— start —

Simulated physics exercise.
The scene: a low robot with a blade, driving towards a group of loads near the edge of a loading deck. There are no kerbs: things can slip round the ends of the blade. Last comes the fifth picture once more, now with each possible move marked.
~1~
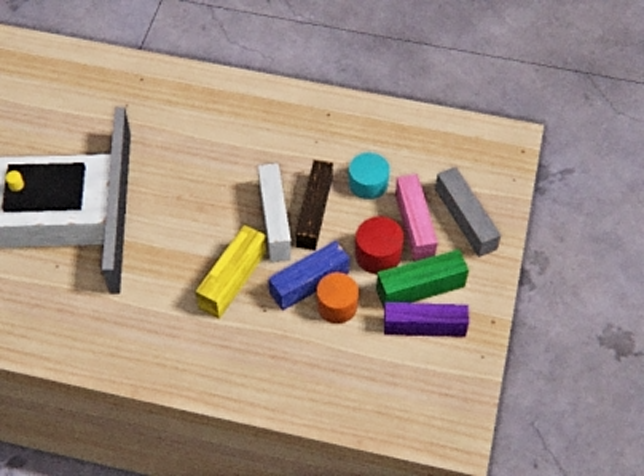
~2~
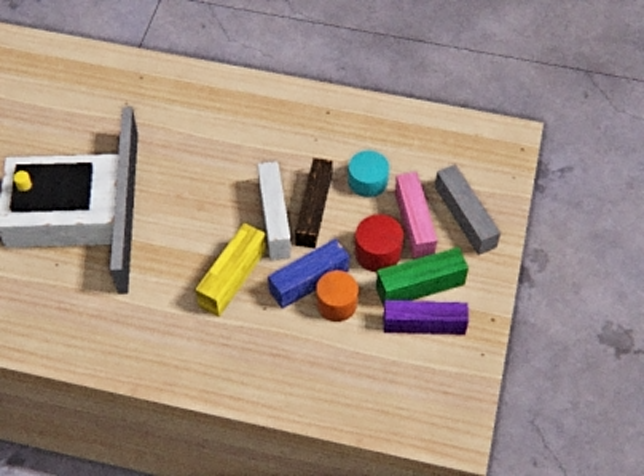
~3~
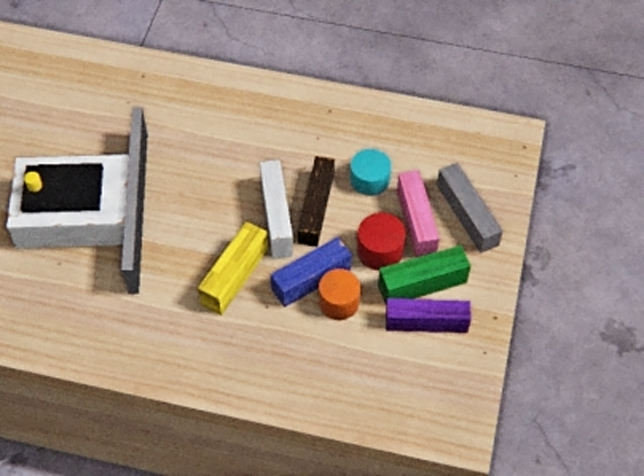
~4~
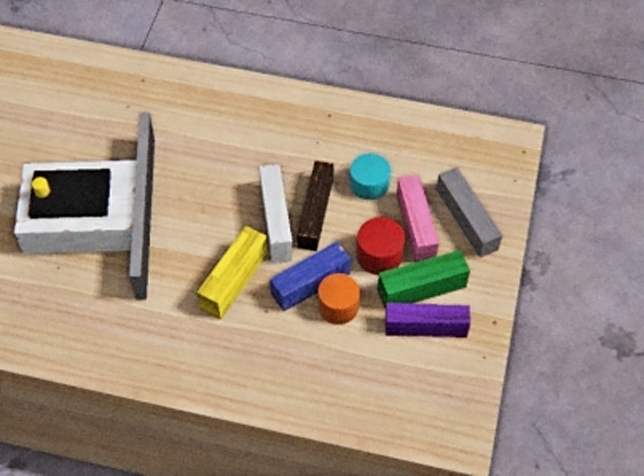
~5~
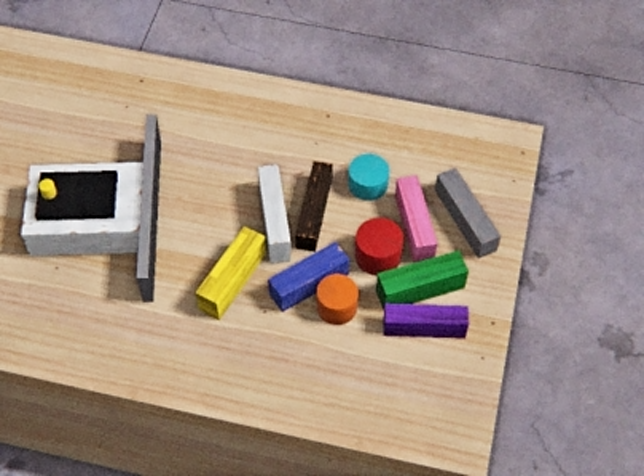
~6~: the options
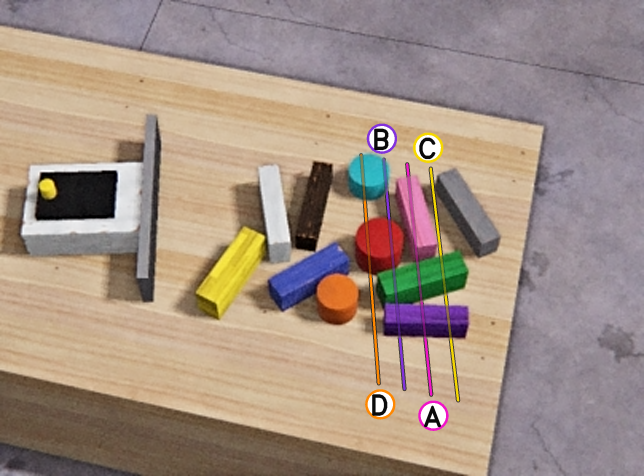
A low white robot with a grey blade across its front moved slowly a short way right across the wooden deck, while the colourful bars and round canisters ahead of it stayed put, untouched.
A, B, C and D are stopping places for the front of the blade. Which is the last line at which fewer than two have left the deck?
Up to line A.
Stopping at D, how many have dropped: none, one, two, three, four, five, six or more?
The count is none.
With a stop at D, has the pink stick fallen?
No.
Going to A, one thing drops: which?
It is the purple stick.
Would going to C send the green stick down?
Yes.
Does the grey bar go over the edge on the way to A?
No.
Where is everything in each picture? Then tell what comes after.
Orange canister (338, 298); purple stick (426, 320); black bar (315, 205), in the first frame.
Robot (58, 186); green stick (422, 277), in the second frame.
Robot (69, 187); grey bar (469, 207), in the third frame.
Robot (77, 192); blue bar (310, 276), in the fourth frame.
Robot (83, 194); yellow stick (232, 273); red canister (379, 247); orange canister (337, 300), in the fifth frame.
On the marked copy, A at (419, 272); B at (394, 267); C at (444, 277); D at (370, 262).
Following A. Soon after the start, robot (178, 213); yellow stick (261, 276); blue bar (314, 277).
Later, robot (275, 233); purple stick (466, 330); grey bar (472, 211).
In the end, robot (351, 248); purple stick over the edge; green stick (500, 298); one fallen.
As for the rest, B is within the limit but short; C drops two; D is within the limit but short.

— end —

* **Your objective**:
Repeat the data exactly, excluding the pictures.

* **The result**:
Simulated physics exercise.
The scene: a low robot with a blade, driving towards a group of loads near the edge of a loading deck. There are no kerbs: things can slip round the ends of the blade. Last comes the fifth picture once more, now with each possible move marked.
~1~
~2~
~3~
~4~
~5~
~6~: the options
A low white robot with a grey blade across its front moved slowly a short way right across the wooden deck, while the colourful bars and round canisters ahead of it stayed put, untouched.
A, B, C and D are stopping places for the front of the blade. Which is the last line at which fewer than two have left the deck?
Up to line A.
Stopping at D, how many have dropped: none, one, two, three, four, five, six or more?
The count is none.
With a stop at D, has the pink stick fallen?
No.
Going to A, one thing drops: which?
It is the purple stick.
Would going to C send the green stick down?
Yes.
Does the grey bar go over the edge on the way to A?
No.
Where is everything in each picture? Then tell what comes after.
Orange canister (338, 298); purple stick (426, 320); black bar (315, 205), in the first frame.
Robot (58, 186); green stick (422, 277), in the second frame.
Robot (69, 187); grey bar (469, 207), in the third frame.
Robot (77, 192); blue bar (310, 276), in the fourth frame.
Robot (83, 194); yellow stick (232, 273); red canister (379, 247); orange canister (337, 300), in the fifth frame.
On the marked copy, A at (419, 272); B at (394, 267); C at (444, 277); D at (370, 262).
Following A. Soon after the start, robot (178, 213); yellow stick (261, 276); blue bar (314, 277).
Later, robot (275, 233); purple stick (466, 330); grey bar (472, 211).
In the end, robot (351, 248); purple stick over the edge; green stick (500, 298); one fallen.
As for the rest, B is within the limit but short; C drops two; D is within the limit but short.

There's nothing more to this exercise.